Restate the data below word for word. Skip any images it contains.

[begin Given data]

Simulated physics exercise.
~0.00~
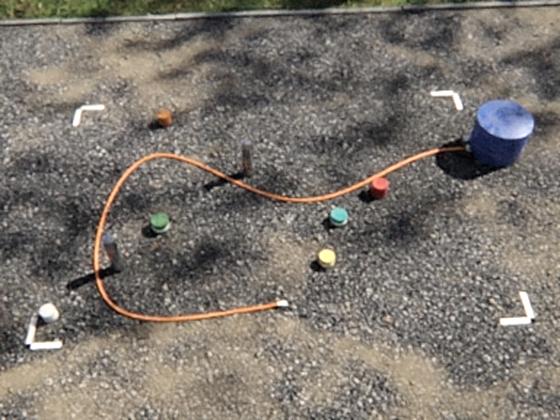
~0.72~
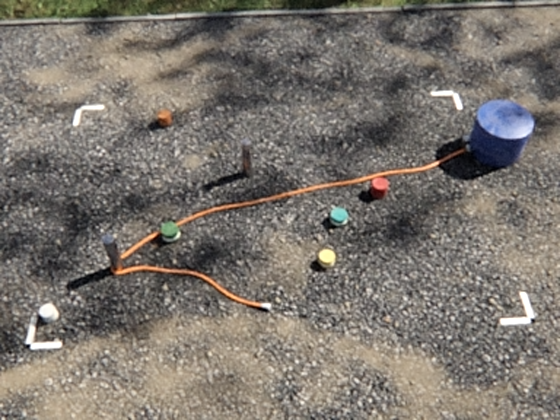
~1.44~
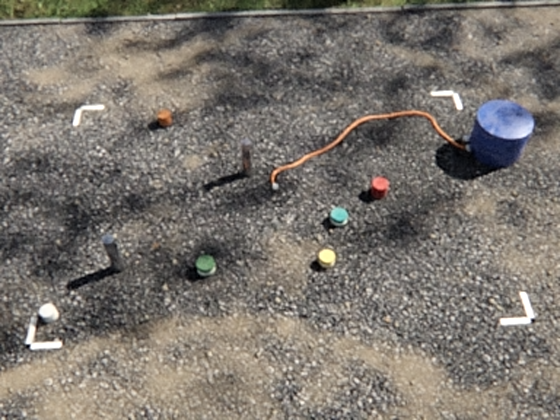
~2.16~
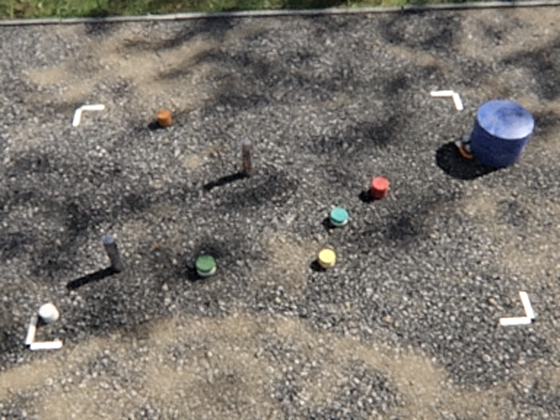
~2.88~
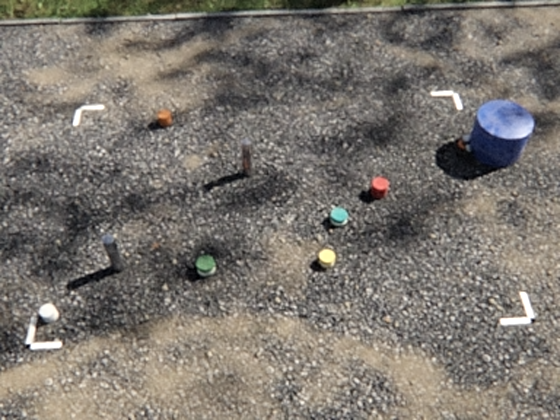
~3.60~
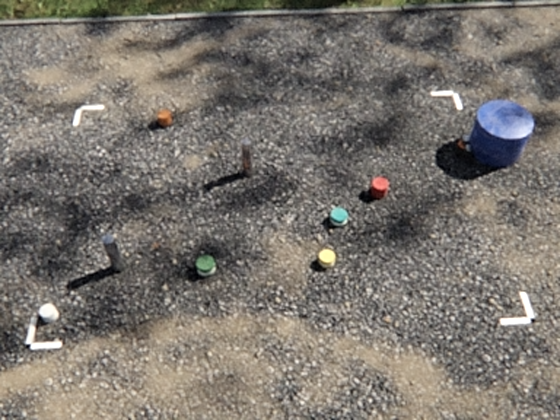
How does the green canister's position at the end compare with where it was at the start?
It starts inside the loop of the orange lead, up and to the right of the left post. By the end it sits farther right and closer to the viewer, on open gravel between the left post and the yellow tin.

[end Given data]

- [Expected output]
Simulated physics exercise.
~0.00~
~0.72~
~1.44~
~2.16~
~2.88~
~3.60~
How does the green canister's position at the end compare with where it was at the start?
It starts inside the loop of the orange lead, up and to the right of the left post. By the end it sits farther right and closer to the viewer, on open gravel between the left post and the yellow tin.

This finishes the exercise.